***** INFORMATION SUPPLIED

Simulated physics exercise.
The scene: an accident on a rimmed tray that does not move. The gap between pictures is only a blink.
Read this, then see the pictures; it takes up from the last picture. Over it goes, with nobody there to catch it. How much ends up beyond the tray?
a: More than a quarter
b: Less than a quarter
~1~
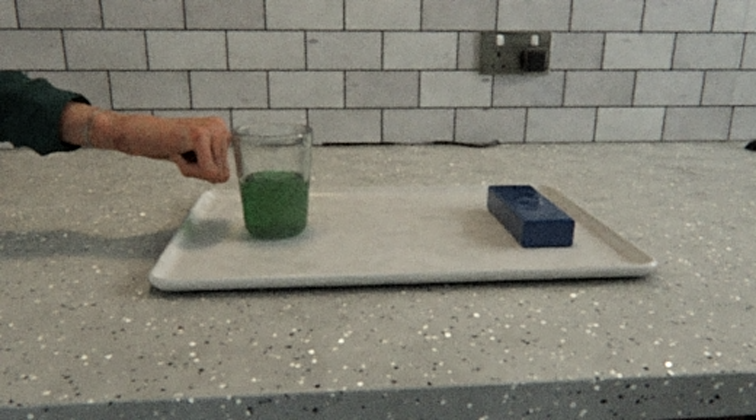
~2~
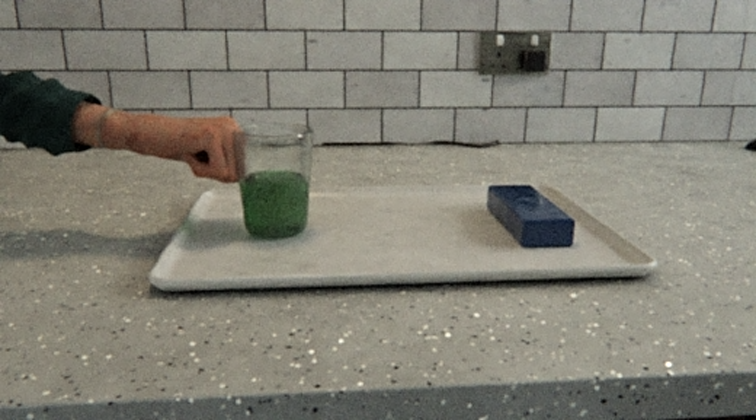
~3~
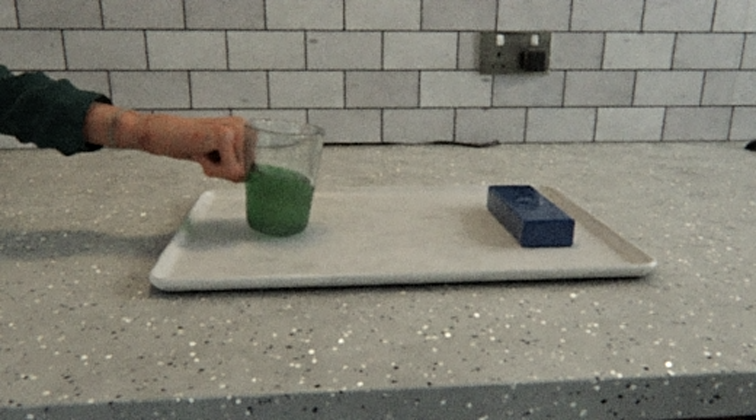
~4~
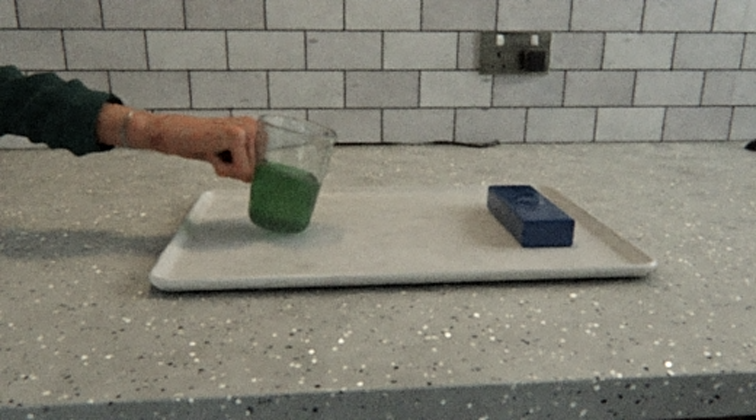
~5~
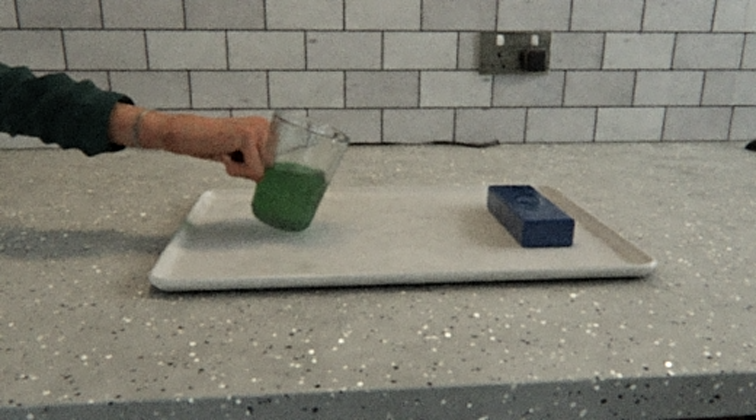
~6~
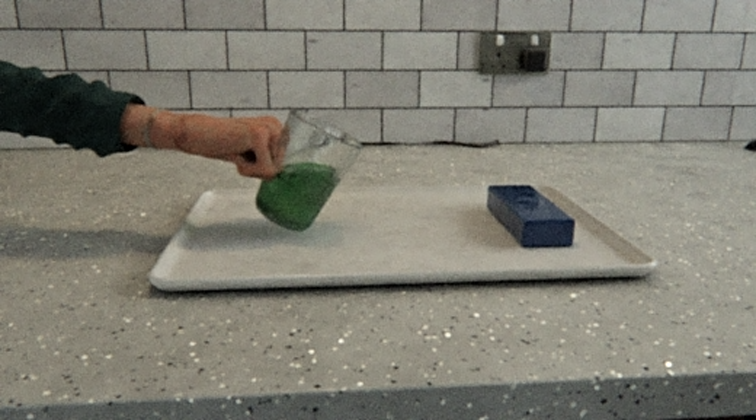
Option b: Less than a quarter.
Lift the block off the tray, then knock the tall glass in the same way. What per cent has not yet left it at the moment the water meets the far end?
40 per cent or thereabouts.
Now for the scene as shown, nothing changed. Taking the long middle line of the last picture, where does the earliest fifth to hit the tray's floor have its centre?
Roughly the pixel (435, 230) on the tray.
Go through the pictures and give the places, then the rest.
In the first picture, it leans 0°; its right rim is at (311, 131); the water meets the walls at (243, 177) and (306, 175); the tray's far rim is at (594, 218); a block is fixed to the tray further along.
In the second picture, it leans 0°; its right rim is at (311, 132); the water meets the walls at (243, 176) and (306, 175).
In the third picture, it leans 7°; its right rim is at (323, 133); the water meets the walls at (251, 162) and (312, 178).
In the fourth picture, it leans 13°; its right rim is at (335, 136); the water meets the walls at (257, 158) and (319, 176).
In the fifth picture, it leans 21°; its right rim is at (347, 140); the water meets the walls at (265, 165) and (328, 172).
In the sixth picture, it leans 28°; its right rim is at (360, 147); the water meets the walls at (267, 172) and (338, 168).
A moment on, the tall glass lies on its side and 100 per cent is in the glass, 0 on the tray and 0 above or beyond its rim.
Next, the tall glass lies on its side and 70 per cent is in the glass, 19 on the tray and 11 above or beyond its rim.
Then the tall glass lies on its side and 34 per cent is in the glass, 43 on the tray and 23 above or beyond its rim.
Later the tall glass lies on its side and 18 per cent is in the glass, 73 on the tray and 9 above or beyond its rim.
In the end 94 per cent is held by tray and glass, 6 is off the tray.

**********

**WRITTEN INSTRUCTION**
Every line above should be repeated exactly; pictures stay out of the copy.

**ANSWER TO THIS PROBLEM**
Simulated physics exercise.
The scene: an accident on a rimmed tray that does not move. The gap between pictures is only a blink.
Read this, then see the pictures; it takes up from the last picture. Over it goes, with nobody there to catch it. How much ends up beyond the tray?
a: More than a quarter
b: Less than a quarter
~1~
~2~
~3~
~4~
~5~
~6~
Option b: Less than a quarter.
Lift the block off the tray, then knock the tall glass in the same way. What per cent has not yet left it at the moment the water meets the far end?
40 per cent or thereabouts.
Now for the scene as shown, nothing changed. Taking the long middle line of the last picture, where does the earliest fifth to hit the tray's floor have its centre?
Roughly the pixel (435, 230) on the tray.
Go through the pictures and give the places, then the rest.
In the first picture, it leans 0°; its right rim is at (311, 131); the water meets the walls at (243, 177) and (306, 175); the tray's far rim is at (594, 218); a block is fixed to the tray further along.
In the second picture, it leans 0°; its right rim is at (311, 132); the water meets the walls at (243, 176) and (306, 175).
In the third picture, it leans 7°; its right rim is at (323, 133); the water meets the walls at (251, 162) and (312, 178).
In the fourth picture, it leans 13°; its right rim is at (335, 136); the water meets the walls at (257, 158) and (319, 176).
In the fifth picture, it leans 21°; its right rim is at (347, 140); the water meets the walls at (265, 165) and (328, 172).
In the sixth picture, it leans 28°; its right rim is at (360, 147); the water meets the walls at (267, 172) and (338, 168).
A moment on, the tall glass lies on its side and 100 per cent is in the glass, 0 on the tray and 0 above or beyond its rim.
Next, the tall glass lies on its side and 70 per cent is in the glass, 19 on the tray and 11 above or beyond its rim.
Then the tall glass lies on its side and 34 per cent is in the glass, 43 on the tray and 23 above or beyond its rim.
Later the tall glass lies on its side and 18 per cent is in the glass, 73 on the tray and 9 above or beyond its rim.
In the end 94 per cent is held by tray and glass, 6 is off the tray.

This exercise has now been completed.